### TASK STATEMENT
The records that follow are to be repeated without alteration.

### INPUT MATERIAL
- - - - -

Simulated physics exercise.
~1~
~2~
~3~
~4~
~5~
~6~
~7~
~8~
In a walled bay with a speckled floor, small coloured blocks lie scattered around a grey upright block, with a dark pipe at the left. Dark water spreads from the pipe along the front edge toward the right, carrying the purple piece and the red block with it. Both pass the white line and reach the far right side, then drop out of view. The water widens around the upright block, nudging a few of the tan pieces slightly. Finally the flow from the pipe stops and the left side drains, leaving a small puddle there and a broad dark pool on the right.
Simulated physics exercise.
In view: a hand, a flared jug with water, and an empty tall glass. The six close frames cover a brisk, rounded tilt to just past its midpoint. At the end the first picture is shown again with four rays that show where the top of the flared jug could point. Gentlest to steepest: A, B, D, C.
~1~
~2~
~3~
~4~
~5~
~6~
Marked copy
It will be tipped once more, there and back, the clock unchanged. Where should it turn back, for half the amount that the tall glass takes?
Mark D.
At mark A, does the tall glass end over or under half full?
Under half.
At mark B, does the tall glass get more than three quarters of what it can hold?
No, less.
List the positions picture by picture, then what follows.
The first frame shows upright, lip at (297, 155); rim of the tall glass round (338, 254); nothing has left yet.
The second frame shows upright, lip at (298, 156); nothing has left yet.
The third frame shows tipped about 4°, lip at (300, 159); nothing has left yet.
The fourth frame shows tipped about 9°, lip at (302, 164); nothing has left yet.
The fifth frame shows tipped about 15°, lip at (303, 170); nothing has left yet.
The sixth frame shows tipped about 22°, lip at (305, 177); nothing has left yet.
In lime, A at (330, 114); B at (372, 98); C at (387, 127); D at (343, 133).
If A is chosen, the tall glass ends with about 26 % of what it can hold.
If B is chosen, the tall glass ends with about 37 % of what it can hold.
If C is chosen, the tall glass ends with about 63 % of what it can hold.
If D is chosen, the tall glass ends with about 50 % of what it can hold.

- - - - -

### EXERCISE OUTPUT
Simulated physics exercise.
~1~
~2~
~3~
~4~
~5~
~6~
~7~
~8~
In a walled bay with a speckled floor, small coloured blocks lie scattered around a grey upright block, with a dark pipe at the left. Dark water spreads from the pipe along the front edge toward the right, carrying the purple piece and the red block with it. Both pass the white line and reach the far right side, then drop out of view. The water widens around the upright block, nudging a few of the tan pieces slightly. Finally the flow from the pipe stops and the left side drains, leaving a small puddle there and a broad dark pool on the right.
Simulated physics exercise.
In view: a hand, a flared jug with water, and an empty tall glass. The six close frames cover a brisk, rounded tilt to just past its midpoint. At the end the first picture is shown again with four rays that show where the top of the flared jug could point. Gentlest to steepest: A, B, D, C.
~1~
~2~
~3~
~4~
~5~
~6~
Marked copy
It will be tipped once more, there and back, the clock unchanged. Where should it turn back, for half the amount that the tall glass takes?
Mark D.
At mark A, does the tall glass end over or under half full?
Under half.
At mark B, does the tall glass get more than three quarters of what it can hold?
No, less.
List the positions picture by picture, then what follows.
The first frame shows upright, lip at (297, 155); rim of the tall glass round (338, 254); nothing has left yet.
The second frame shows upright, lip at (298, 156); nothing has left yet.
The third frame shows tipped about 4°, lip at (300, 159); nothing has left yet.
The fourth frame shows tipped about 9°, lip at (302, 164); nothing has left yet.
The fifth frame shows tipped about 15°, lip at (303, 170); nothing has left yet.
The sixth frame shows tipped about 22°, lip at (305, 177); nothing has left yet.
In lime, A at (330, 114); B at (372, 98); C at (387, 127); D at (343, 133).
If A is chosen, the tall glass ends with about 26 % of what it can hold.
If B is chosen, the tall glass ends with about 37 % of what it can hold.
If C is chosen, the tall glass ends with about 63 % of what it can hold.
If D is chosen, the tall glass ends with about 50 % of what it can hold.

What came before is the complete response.